>> Begin Supplied data

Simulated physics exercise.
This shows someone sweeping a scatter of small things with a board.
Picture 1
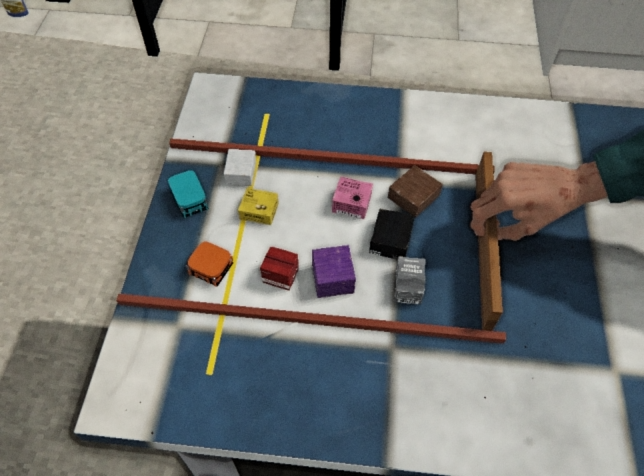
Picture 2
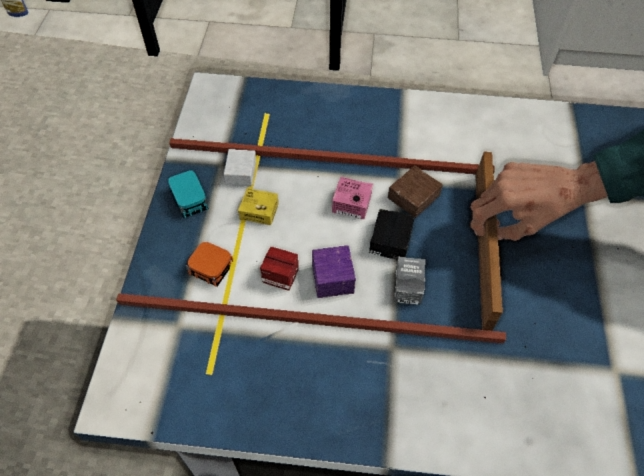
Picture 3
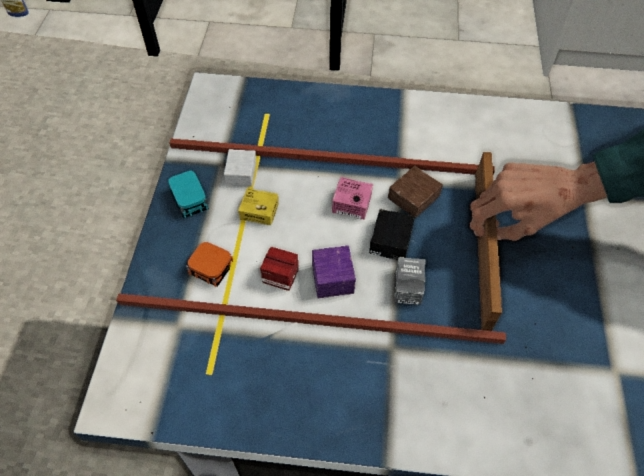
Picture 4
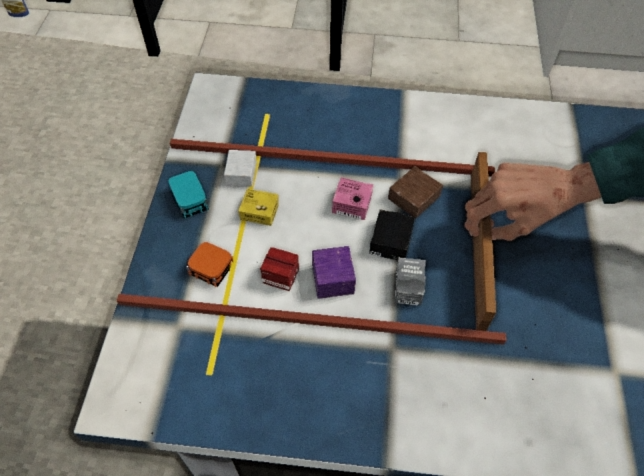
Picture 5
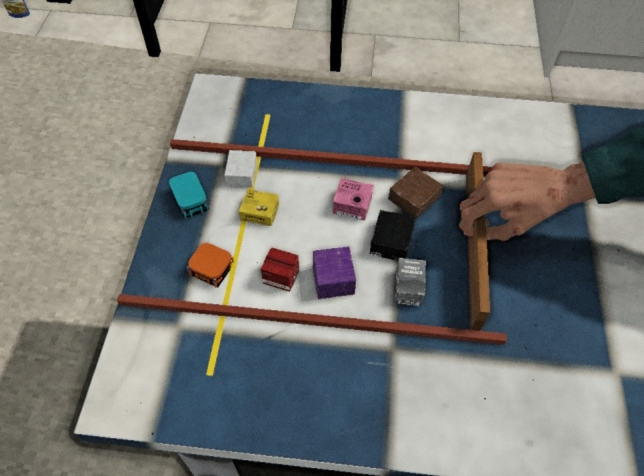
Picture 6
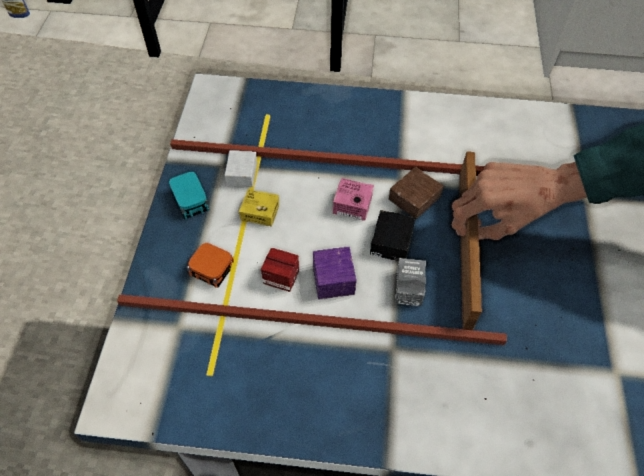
On a table patterned in blue and white checks, above a pale floor, the view looks down from a fixed, raised angle. Turquoise and orange items lie left of a yellow tape line, a white block and yellow box beside it, and red, purple, pink, black, brown and grey ones further right, between two reddish rails. A hand at right holds a wooden board still, then slides it slightly left, touching nothing.
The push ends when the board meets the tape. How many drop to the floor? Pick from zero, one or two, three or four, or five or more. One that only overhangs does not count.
As it turns out, the number that fall off is one or two.
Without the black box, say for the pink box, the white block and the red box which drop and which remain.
The pink box survives, the white block stays on, the red box remains up.
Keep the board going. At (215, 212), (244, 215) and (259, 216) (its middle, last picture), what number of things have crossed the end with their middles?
The counts: 4, 2 and 1.
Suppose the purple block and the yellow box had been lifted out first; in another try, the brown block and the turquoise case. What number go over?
It would be 0 and 1.
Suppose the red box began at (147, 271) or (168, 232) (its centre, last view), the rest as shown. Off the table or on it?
Place by place, it drops off; holds on.
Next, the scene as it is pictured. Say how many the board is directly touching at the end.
In contact: 3.
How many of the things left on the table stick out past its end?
It comes to 1.
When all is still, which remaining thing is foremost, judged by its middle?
The yellow box ends nearest.
Soon after, none off yet; turquoise case at rest near (189, 195); orange case at rest near (211, 265); white block at rest near (241, 169).
After that, none off yet; turquoise case displaced about its own width near (159, 194); orange case displaced well along near (155, 259); white block displaced a little near (226, 165).
In the end, the number that fall off is one or two; gone, orange case and turquoise case.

>> End Supplied data

» **To be done**
Reproduce every line exactly and omit all pictures.

» **Exercise solution**
Simulated physics exercise.
This shows someone sweeping a scatter of small things with a board.
Picture 1
Picture 2
Picture 3
Picture 4
Picture 5
Picture 6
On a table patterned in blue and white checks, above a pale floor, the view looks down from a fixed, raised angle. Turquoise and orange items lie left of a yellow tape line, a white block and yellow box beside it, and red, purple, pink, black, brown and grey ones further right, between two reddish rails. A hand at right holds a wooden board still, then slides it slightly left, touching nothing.
The push ends when the board meets the tape. How many drop to the floor? Pick from zero, one or two, three or four, or five or more. One that only overhangs does not count.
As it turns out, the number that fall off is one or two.
Without the black box, say for the pink box, the white block and the red box which drop and which remain.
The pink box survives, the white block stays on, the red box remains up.
Keep the board going. At (215, 212), (244, 215) and (259, 216) (its middle, last picture), what number of things have crossed the end with their middles?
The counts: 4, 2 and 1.
Suppose the purple block and the yellow box had been lifted out first; in another try, the brown block and the turquoise case. What number go over?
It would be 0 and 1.
Suppose the red box began at (147, 271) or (168, 232) (its centre, last view), the rest as shown. Off the table or on it?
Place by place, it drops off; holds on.
Next, the scene as it is pictured. Say how many the board is directly touching at the end.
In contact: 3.
How many of the things left on the table stick out past its end?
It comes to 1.
When all is still, which remaining thing is foremost, judged by its middle?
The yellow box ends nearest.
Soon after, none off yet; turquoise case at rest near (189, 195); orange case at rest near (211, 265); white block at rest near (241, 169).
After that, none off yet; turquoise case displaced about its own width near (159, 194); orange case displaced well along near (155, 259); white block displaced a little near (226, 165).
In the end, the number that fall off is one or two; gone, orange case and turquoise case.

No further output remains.